◆ **WHAT THE TASK ASKS**:
Copy out all lines with the word "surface" in them.

- - - - -

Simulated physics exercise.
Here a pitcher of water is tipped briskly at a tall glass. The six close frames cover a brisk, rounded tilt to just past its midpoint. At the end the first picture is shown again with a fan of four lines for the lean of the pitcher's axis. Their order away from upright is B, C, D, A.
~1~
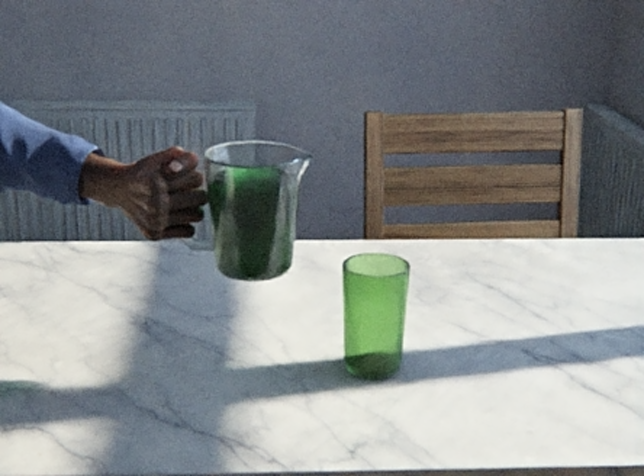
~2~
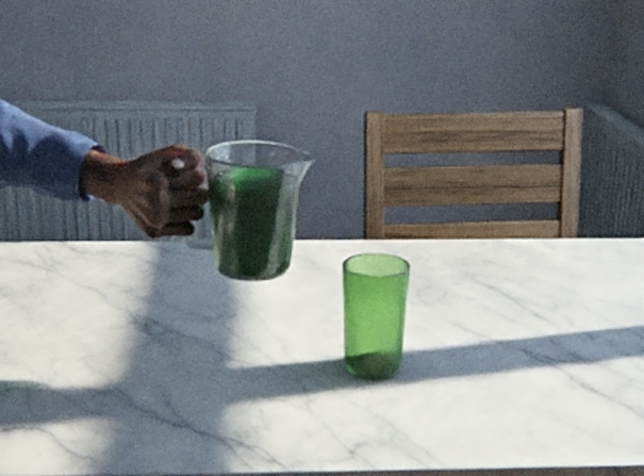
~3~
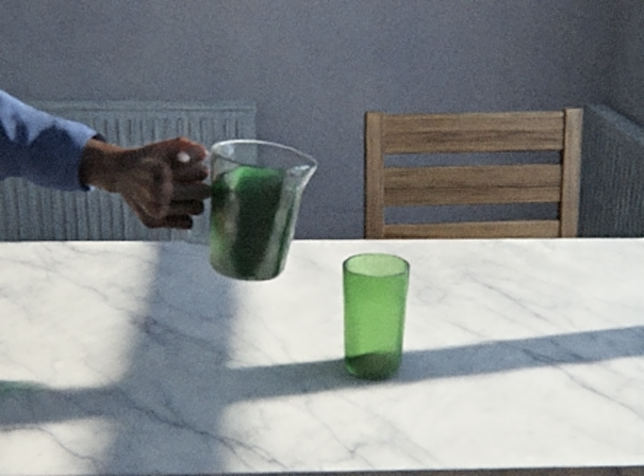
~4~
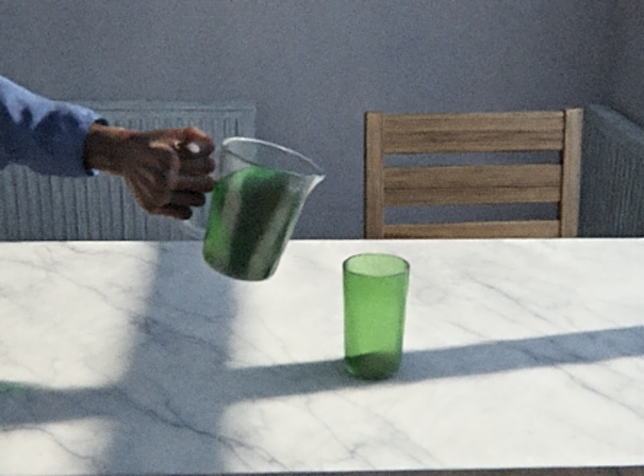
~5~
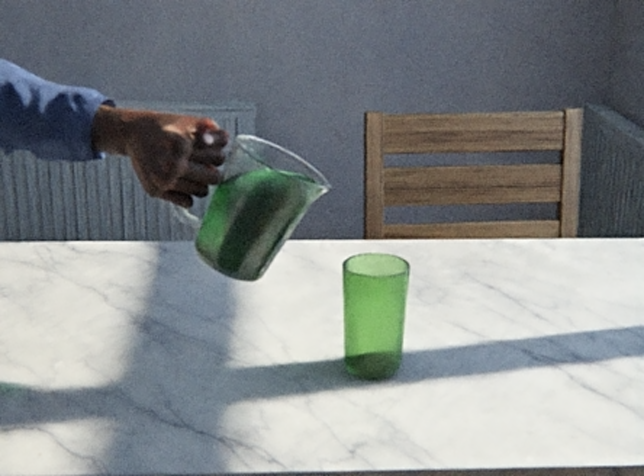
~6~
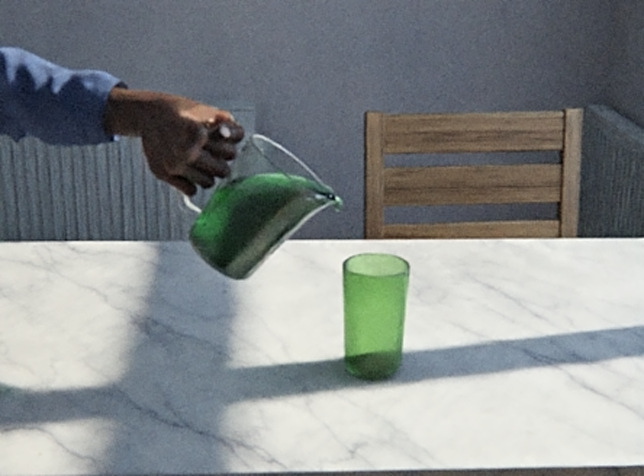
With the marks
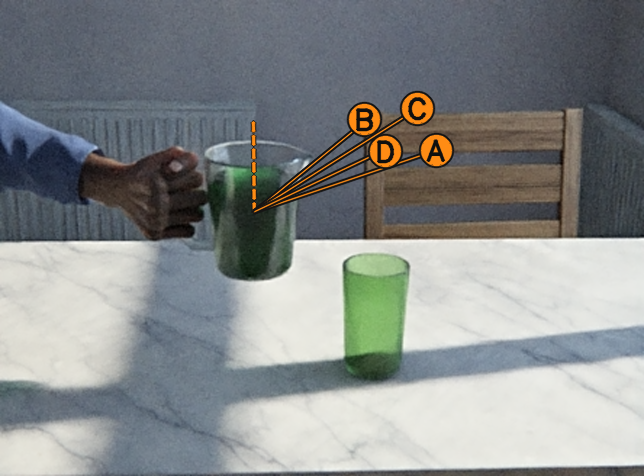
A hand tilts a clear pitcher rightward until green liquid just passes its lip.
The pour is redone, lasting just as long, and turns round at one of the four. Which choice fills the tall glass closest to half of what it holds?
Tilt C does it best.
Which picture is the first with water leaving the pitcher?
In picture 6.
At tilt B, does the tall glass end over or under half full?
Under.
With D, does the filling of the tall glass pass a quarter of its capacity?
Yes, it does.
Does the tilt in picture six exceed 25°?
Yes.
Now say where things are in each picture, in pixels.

- - - - -

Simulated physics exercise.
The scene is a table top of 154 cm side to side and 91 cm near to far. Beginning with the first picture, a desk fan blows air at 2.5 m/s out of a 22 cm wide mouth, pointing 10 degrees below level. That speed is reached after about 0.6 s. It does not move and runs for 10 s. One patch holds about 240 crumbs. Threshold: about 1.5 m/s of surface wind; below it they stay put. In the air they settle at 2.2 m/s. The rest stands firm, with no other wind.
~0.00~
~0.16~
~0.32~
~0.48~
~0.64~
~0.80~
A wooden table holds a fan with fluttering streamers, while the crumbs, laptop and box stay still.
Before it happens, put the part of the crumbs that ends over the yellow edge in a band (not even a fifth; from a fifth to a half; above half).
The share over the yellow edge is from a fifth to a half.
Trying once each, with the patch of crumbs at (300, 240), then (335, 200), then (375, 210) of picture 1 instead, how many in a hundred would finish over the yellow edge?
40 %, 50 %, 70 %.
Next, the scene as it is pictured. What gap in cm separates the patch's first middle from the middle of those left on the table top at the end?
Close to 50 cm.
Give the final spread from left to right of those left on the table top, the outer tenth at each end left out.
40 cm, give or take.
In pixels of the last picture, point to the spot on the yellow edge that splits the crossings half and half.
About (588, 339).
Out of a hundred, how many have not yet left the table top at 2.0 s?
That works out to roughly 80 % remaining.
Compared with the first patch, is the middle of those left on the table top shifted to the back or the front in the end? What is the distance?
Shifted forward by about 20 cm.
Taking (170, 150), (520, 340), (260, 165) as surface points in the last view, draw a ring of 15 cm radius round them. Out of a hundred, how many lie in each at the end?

- - - - -

◆ **OUTPUT OF THE TASK**:
The scene is a table top of 154 cm side to side and 91 cm near to far. Beginning with the first picture, a desk fan blows air at 2.5 m/s out of a 22 cm wide mouth, pointing 10 degrees below level. That speed is reached after about 0.6 s. It does not move and runs for 10 s. One patch holds about 240 crumbs. Threshold: about 1.5 m/s of surface wind; below it they stay put. In the air they settle at 2.2 m/s. The rest stands firm, with no other wind.
Taking (170, 150), (520, 340), (260, 165) as surface points in the last view, draw a ring of 15 cm radius round them. Out of a hundred, how many lie in each at the end?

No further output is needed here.